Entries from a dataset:
※
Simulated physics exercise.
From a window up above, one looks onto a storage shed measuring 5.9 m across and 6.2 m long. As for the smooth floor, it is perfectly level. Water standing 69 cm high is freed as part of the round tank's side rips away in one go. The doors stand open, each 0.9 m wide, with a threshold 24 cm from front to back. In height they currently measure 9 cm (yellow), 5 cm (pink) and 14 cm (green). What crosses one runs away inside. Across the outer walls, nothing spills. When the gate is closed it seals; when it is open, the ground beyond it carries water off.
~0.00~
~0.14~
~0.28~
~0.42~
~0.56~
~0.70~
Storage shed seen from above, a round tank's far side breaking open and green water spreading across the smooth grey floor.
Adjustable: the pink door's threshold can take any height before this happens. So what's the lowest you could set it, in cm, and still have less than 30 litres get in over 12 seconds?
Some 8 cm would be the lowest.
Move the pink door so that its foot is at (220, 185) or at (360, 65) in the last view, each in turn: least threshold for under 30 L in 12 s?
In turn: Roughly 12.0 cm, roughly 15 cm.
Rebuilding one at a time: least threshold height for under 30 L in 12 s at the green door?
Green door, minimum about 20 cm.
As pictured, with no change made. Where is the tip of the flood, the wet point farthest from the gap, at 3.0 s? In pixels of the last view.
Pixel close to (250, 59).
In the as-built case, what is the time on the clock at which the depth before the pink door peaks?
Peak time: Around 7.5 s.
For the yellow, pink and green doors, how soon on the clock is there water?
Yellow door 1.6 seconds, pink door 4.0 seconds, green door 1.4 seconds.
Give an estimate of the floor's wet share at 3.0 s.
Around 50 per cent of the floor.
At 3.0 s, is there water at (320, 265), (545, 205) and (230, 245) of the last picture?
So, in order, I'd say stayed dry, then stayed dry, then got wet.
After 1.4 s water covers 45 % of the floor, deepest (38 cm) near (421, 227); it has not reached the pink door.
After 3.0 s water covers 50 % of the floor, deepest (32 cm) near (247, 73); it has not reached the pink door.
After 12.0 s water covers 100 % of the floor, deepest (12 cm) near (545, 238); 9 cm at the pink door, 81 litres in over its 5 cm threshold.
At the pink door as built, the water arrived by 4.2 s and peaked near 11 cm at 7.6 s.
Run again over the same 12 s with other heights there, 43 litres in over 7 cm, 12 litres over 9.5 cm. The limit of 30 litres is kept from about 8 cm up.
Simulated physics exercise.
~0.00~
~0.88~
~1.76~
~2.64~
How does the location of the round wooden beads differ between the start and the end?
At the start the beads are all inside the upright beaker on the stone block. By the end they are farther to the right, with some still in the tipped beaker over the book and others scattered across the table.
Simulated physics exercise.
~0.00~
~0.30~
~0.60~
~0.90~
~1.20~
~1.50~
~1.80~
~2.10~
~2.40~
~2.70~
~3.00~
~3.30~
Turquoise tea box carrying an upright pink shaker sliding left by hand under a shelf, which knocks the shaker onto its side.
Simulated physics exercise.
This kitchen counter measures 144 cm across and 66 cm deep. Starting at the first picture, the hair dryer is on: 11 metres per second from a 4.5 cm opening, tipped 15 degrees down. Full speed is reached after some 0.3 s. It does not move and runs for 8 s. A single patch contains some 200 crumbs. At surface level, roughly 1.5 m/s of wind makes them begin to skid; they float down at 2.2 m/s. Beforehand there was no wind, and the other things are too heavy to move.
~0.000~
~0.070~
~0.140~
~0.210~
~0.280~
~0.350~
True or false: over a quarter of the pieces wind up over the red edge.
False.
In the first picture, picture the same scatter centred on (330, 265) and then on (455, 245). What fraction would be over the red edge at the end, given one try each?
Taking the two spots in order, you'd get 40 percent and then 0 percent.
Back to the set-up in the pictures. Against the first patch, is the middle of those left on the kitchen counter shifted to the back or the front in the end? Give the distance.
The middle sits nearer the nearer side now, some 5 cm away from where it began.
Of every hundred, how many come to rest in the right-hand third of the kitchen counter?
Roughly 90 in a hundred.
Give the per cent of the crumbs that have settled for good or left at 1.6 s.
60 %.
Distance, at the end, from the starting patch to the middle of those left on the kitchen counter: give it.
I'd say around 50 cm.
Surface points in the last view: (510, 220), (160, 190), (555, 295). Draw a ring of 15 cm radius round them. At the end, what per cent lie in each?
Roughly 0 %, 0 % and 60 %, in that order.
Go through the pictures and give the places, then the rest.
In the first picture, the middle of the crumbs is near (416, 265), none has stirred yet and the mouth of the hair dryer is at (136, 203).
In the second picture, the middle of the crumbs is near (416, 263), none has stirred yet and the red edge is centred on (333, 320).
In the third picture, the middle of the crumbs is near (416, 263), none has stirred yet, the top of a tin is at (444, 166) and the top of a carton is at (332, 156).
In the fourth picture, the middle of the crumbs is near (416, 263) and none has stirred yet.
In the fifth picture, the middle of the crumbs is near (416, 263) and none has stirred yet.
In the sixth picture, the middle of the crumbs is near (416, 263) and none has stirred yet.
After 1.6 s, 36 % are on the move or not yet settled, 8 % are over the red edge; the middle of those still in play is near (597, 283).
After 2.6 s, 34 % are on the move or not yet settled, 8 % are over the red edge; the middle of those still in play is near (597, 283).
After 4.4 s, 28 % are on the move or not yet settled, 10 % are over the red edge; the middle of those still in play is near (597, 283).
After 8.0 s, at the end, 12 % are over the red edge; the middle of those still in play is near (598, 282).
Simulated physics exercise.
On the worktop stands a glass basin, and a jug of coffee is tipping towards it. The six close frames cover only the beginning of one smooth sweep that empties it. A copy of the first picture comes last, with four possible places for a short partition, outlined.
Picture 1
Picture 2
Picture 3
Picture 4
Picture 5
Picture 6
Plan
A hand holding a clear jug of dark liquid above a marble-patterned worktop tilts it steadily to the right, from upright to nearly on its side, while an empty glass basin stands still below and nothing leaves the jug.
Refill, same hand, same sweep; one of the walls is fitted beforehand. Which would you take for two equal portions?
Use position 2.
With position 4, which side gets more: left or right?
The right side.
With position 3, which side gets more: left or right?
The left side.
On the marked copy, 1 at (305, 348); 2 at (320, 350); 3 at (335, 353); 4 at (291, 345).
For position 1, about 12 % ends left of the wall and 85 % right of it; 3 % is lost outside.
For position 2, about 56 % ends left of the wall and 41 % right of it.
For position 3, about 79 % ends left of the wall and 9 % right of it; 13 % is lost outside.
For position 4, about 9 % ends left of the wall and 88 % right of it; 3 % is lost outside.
※
WHAT NEEDS TO BE DONE:
Copy every line of the records word for word.

EXERCISE ANSWER:
Simulated physics exercise.
From a window up above, one looks onto a storage shed measuring 5.9 m across and 6.2 m long. As for the smooth floor, it is perfectly level. Water standing 69 cm high is freed as part of the round tank's side rips away in one go. The doors stand open, each 0.9 m wide, with a threshold 24 cm from front to back. In height they currently measure 9 cm (yellow), 5 cm (pink) and 14 cm (green). What crosses one runs away inside. Across the outer walls, nothing spills. When the gate is closed it seals; when it is open, the ground beyond it carries water off.
~0.00~
~0.14~
~0.28~
~0.42~
~0.56~
~0.70~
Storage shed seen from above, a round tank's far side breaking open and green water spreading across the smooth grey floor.
Adjustable: the pink door's threshold can take any height before this happens. So what's the lowest you could set it, in cm, and still have less than 30 litres get in over 12 seconds?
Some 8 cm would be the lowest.
Move the pink door so that its foot is at (220, 185) or at (360, 65) in the last view, each in turn: least threshold for under 30 L in 12 s?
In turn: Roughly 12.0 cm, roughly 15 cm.
Rebuilding one at a time: least threshold height for under 30 L in 12 s at the green door?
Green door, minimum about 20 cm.
As pictured, with no change made. Where is the tip of the flood, the wet point farthest from the gap, at 3.0 s? In pixels of the last view.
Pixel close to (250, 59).
In the as-built case, what is the time on the clock at which the depth before the pink door peaks?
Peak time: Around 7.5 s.
For the yellow, pink and green doors, how soon on the clock is there water?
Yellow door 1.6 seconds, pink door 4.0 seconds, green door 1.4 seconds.
Give an estimate of the floor's wet share at 3.0 s.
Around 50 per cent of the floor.
At 3.0 s, is there water at (320, 265), (545, 205) and (230, 245) of the last picture?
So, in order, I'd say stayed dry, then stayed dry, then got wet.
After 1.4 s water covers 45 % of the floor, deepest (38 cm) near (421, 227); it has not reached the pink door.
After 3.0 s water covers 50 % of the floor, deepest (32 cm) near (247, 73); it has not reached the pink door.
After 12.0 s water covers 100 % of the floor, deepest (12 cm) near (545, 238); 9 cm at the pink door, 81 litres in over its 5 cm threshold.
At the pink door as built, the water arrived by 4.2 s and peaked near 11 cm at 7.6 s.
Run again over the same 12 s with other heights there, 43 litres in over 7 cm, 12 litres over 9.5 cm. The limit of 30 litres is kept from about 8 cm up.
Simulated physics exercise.
~0.00~
~0.88~
~1.76~
~2.64~
How does the location of the round wooden beads differ between the start and the end?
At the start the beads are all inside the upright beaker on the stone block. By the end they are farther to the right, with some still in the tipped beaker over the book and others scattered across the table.
Simulated physics exercise.
~0.00~
~0.30~
~0.60~
~0.90~
~1.20~
~1.50~
~1.80~
~2.10~
~2.40~
~2.70~
~3.00~
~3.30~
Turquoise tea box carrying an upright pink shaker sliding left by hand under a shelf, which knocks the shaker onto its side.
Simulated physics exercise.
This kitchen counter measures 144 cm across and 66 cm deep. Starting at the first picture, the hair dryer is on: 11 metres per second from a 4.5 cm opening, tipped 15 degrees down. Full speed is reached after some 0.3 s. It does not move and runs for 8 s. A single patch contains some 200 crumbs. At surface level, roughly 1.5 m/s of wind makes them begin to skid; they float down at 2.2 m/s. Beforehand there was no wind, and the other things are too heavy to move.
~0.000~
~0.070~
~0.140~
~0.210~
~0.280~
~0.350~
True or false: over a quarter of the pieces wind up over the red edge.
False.
In the first picture, picture the same scatter centred on (330, 265) and then on (455, 245). What fraction would be over the red edge at the end, given one try each?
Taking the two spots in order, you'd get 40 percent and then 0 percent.
Back to the set-up in the pictures. Against the first patch, is the middle of those left on the kitchen counter shifted to the back or the front in the end? Give the distance.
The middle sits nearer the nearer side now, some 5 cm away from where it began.
Of every hundred, how many come to rest in the right-hand third of the kitchen counter?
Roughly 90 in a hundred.
Give the per cent of the crumbs that have settled for good or left at 1.6 s.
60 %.
Distance, at the end, from the starting patch to the middle of those left on the kitchen counter: give it.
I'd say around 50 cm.
Surface points in the last view: (510, 220), (160, 190), (555, 295). Draw a ring of 15 cm radius round them. At the end, what per cent lie in each?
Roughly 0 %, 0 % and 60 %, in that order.
Go through the pictures and give the places, then the rest.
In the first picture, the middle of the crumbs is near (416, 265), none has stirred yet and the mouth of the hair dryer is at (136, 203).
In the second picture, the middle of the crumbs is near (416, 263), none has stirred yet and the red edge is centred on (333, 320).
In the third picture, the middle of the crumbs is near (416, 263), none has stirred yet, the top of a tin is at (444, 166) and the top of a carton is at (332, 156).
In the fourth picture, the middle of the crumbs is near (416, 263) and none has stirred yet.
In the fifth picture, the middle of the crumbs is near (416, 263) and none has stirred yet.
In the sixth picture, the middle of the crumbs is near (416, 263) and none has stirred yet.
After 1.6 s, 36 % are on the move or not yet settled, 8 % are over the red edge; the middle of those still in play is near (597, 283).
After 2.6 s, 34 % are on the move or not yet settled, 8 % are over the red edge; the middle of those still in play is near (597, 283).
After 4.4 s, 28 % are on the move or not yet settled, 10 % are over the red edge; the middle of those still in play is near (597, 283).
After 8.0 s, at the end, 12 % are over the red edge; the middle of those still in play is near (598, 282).
Simulated physics exercise.
On the worktop stands a glass basin, and a jug of coffee is tipping towards it. The six close frames cover only the beginning of one smooth sweep that empties it. A copy of the first picture comes last, with four possible places for a short partition, outlined.
Picture 1
Picture 2
Picture 3
Picture 4
Picture 5
Picture 6
Plan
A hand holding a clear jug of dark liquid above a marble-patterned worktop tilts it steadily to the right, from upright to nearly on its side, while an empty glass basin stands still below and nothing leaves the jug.
Refill, same hand, same sweep; one of the walls is fitted beforehand. Which would you take for two equal portions?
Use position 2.
With position 4, which side gets more: left or right?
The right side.
With position 3, which side gets more: left or right?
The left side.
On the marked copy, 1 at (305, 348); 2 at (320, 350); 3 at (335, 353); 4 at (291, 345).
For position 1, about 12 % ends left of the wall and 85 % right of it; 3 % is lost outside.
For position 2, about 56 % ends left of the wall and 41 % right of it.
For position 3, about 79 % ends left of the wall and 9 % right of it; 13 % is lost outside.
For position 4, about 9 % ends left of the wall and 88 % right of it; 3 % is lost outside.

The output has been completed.